> [WHAT IS NEEDED]:
Return the listing below verbatim. Pictures do not belong in the copy.

=== RECORDED DATA ===

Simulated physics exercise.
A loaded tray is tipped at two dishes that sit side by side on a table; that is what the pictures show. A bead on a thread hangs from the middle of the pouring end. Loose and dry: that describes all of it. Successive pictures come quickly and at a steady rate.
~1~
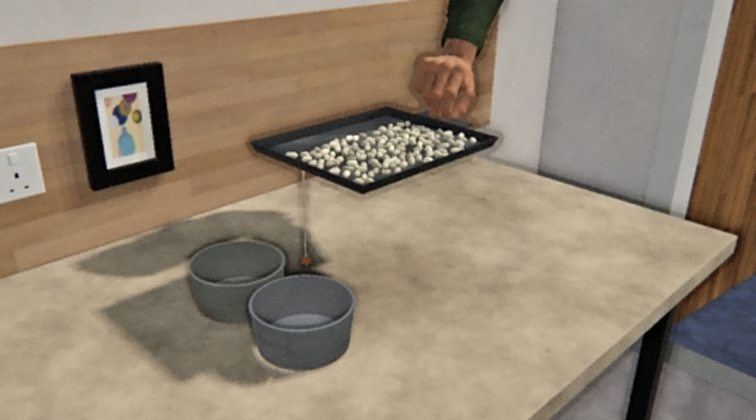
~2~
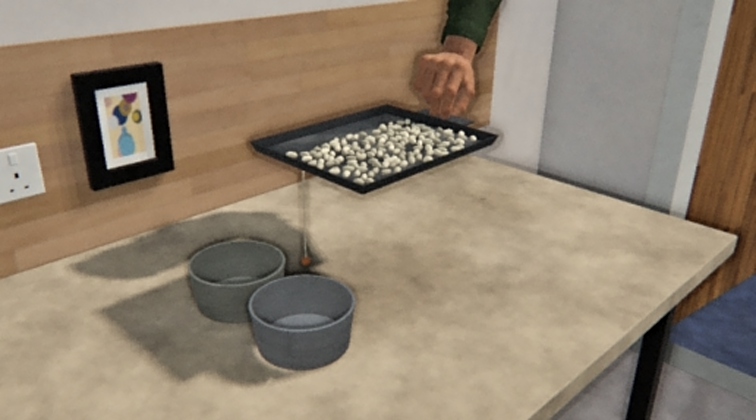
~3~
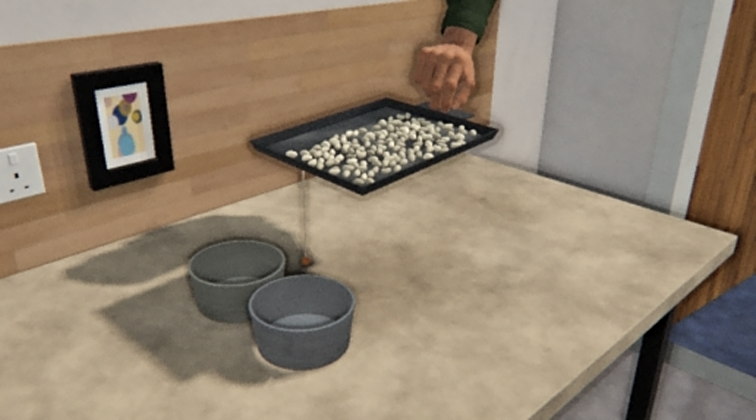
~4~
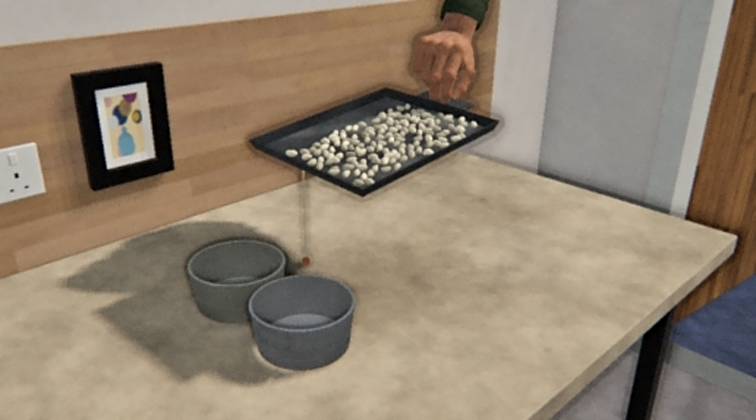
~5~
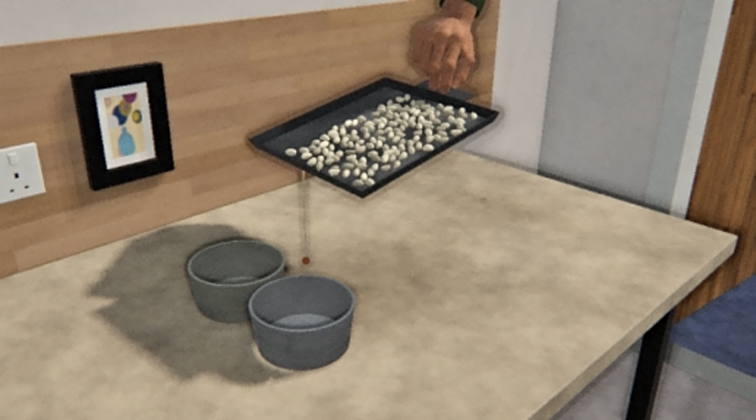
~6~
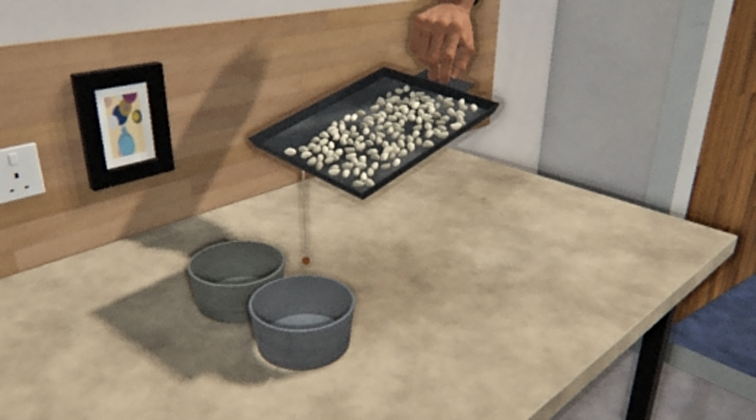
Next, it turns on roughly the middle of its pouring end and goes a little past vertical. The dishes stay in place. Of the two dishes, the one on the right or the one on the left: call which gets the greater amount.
I call it for the one on the right.
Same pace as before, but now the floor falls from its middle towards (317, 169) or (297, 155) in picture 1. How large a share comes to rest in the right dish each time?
Case one 70 %; case two 0 %.
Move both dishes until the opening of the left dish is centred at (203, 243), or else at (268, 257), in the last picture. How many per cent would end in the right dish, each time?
I'd expect some 10 percent, and then some 80 percent.
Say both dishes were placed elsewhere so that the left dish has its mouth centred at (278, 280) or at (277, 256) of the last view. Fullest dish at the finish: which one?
Results - the dish on the right side first, the dish on the right side second.
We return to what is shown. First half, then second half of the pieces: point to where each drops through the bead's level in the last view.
Around (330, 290), followed by around (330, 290).
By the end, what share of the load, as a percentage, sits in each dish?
Split in per cent - left dish 0, right dish 70.
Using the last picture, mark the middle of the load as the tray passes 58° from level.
Roughly (342, 174).
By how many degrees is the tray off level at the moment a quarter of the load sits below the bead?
At roughly 70°.
Soon after the last picture, tray tipped steeply; most on the tray; a small part in the right dish; a stray few outside both; a small part in the air.
A little later, tray tipped right over; about two thirds in the right dish; a stray few in the left dish; about a quarter outside both; a small part in the air.
Later still, tray tipped past a quarter turn; most in the right dish; a stray few in the left dish; about a quarter outside both.
At rest, tray tipped past a quarter turn; most in the right dish; a stray few in the left dish; about a quarter outside both.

===

> [WRITTEN ANSWER]:
Simulated physics exercise.
A loaded tray is tipped at two dishes that sit side by side on a table; that is what the pictures show. A bead on a thread hangs from the middle of the pouring end. Loose and dry: that describes all of it. Successive pictures come quickly and at a steady rate.
~1~
~2~
~3~
~4~
~5~
~6~
Next, it turns on roughly the middle of its pouring end and goes a little past vertical. The dishes stay in place. Of the two dishes, the one on the right or the one on the left: call which gets the greater amount.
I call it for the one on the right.
Same pace as before, but now the floor falls from its middle towards (317, 169) or (297, 155) in picture 1. How large a share comes to rest in the right dish each time?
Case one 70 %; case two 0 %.
Move both dishes until the opening of the left dish is centred at (203, 243), or else at (268, 257), in the last picture. How many per cent would end in the right dish, each time?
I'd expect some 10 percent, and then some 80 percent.
Say both dishes were placed elsewhere so that the left dish has its mouth centred at (278, 280) or at (277, 256) of the last view. Fullest dish at the finish: which one?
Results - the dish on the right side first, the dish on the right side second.
We return to what is shown. First half, then second half of the pieces: point to where each drops through the bead's level in the last view.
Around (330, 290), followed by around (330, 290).
By the end, what share of the load, as a percentage, sits in each dish?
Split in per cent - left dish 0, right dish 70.
Using the last picture, mark the middle of the load as the tray passes 58° from level.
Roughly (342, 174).
By how many degrees is the tray off level at the moment a quarter of the load sits below the bead?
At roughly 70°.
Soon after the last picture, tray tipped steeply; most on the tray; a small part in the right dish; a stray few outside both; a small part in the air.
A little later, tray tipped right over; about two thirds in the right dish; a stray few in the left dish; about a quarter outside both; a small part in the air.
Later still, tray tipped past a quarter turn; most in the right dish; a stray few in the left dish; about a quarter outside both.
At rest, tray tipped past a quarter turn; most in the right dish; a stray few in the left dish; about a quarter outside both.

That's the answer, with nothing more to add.